*** DATA PROVIDED ***

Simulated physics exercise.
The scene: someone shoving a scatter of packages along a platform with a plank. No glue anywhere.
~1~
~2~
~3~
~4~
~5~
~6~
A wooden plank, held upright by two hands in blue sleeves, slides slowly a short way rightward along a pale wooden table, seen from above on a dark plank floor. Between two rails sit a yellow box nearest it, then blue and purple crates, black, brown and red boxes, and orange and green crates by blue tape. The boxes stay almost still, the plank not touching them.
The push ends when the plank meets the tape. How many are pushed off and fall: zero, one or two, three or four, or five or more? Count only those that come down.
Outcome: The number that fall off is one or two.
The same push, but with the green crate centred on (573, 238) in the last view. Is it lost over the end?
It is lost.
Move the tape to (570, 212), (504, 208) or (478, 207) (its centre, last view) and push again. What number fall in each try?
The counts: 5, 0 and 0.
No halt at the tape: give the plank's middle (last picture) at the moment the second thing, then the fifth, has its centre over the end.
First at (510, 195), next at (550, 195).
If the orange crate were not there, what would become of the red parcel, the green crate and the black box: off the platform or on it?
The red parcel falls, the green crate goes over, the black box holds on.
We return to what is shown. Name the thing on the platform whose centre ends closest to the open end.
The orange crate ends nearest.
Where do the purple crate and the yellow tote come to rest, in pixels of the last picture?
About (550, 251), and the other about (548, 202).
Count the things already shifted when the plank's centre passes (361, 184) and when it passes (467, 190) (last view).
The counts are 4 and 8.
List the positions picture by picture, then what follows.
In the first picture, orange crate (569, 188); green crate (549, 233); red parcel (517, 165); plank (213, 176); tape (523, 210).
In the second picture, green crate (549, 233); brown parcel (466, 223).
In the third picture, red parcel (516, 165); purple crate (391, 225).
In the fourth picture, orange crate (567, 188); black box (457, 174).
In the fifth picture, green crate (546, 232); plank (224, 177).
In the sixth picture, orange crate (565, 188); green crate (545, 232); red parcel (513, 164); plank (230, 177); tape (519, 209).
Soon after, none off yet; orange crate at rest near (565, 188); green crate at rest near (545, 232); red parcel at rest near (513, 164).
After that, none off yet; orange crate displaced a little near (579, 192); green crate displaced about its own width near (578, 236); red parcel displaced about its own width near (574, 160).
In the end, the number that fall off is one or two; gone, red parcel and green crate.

***

[DIRECTIONS FOR THIS TASK] Would you reproduce the material above in full, exactly as given?

[SOLVED PROBLEM]
Simulated physics exercise.
The scene: someone shoving a scatter of packages along a platform with a plank. No glue anywhere.
~1~
~2~
~3~
~4~
~5~
~6~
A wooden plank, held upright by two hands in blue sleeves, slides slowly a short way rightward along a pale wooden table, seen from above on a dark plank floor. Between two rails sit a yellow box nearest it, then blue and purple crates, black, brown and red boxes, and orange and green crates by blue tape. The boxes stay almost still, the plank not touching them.
The push ends when the plank meets the tape. How many are pushed off and fall: zero, one or two, three or four, or five or more? Count only those that come down.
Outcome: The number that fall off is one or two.
The same push, but with the green crate centred on (573, 238) in the last view. Is it lost over the end?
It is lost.
Move the tape to (570, 212), (504, 208) or (478, 207) (its centre, last view) and push again. What number fall in each try?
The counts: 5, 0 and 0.
No halt at the tape: give the plank's middle (last picture) at the moment the second thing, then the fifth, has its centre over the end.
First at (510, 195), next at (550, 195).
If the orange crate were not there, what would become of the red parcel, the green crate and the black box: off the platform or on it?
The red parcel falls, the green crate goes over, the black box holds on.
We return to what is shown. Name the thing on the platform whose centre ends closest to the open end.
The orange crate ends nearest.
Where do the purple crate and the yellow tote come to rest, in pixels of the last picture?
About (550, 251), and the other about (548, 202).
Count the things already shifted when the plank's centre passes (361, 184) and when it passes (467, 190) (last view).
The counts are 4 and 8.
List the positions picture by picture, then what follows.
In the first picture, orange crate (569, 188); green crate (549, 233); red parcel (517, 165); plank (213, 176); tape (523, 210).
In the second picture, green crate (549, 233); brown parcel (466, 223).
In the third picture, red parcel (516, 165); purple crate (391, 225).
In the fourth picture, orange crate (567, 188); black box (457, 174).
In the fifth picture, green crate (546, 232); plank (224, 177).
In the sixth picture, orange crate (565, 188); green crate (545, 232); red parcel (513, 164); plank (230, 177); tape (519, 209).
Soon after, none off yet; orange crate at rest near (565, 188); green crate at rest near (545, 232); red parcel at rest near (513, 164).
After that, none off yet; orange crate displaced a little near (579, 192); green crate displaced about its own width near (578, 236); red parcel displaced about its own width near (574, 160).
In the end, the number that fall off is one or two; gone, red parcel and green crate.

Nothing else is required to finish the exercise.